══ SOURCE MATERIAL

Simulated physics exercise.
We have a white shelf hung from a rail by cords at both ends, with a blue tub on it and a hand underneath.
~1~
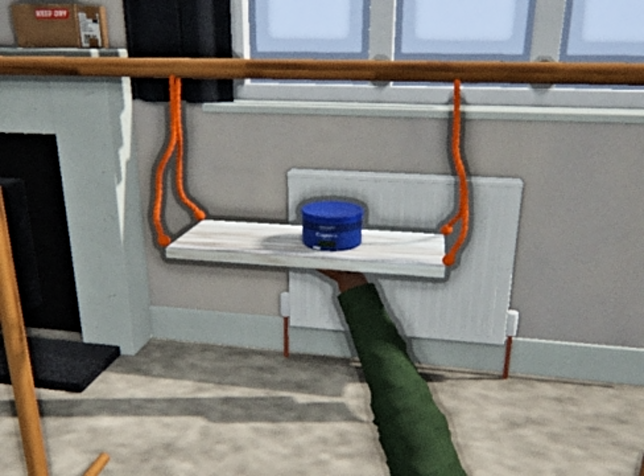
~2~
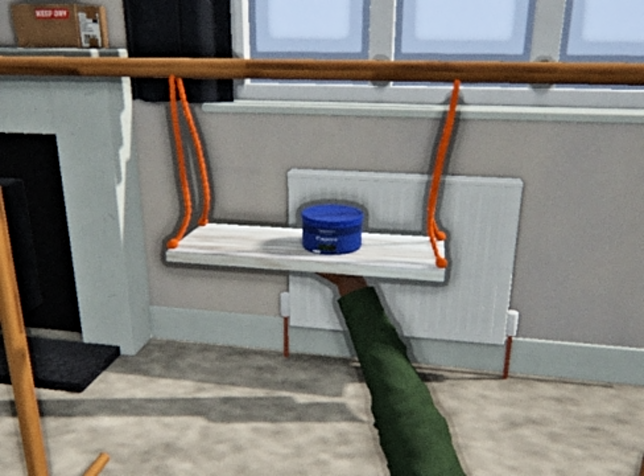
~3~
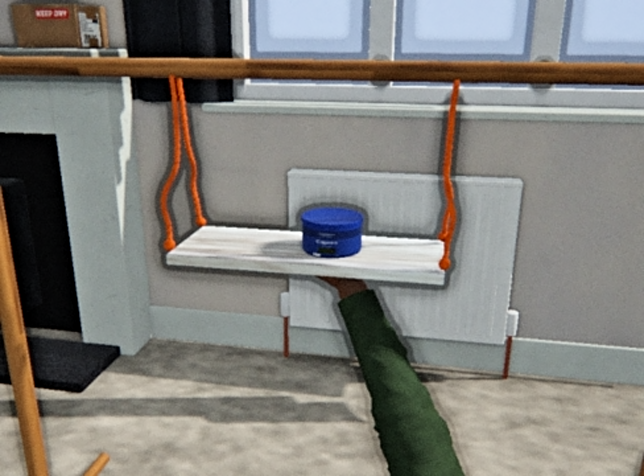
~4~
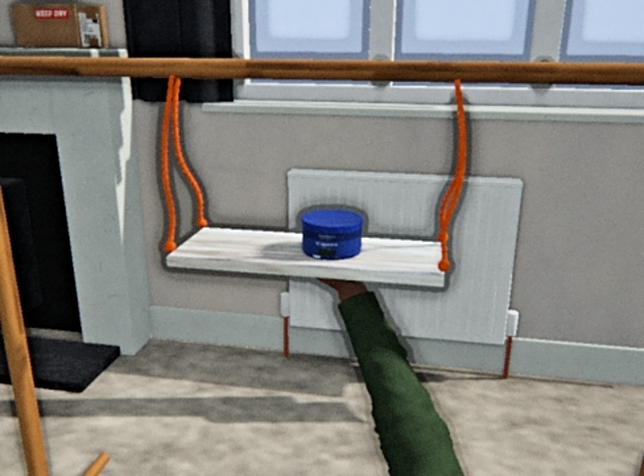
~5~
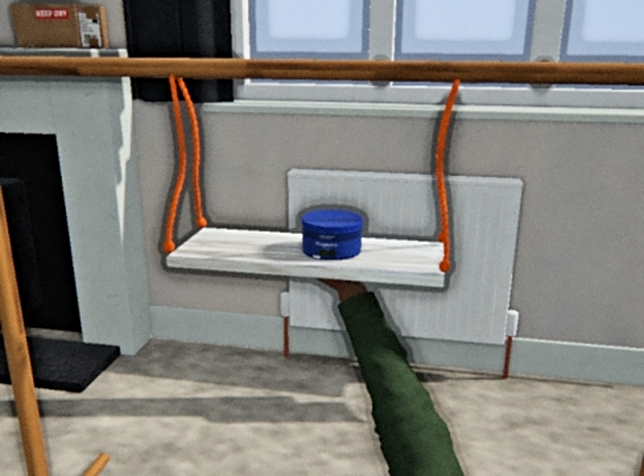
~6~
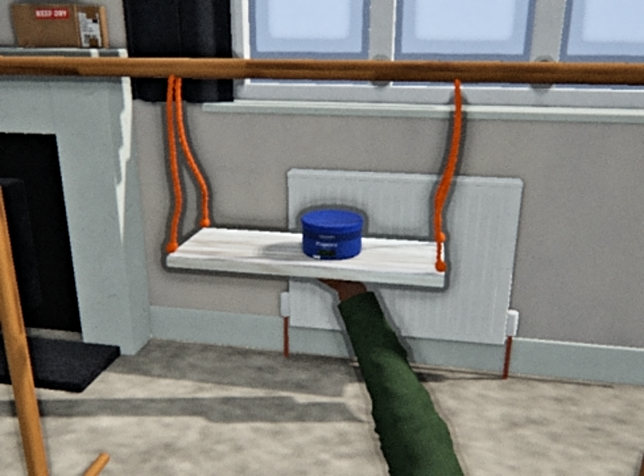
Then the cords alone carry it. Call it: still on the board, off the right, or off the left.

════

◆ REQUIRED TASK ◆
Retype the listing exactly. Pictures do not belong in the copy.

◆ ANSWER TO THE TASK ◆
Simulated physics exercise.
We have a white shelf hung from a rail by cords at both ends, with a blue tub on it and a hand underneath.
~1~
~2~
~3~
~4~
~5~
~6~
Then the cords alone carry it. Call it: still on the board, off the right, or off the left.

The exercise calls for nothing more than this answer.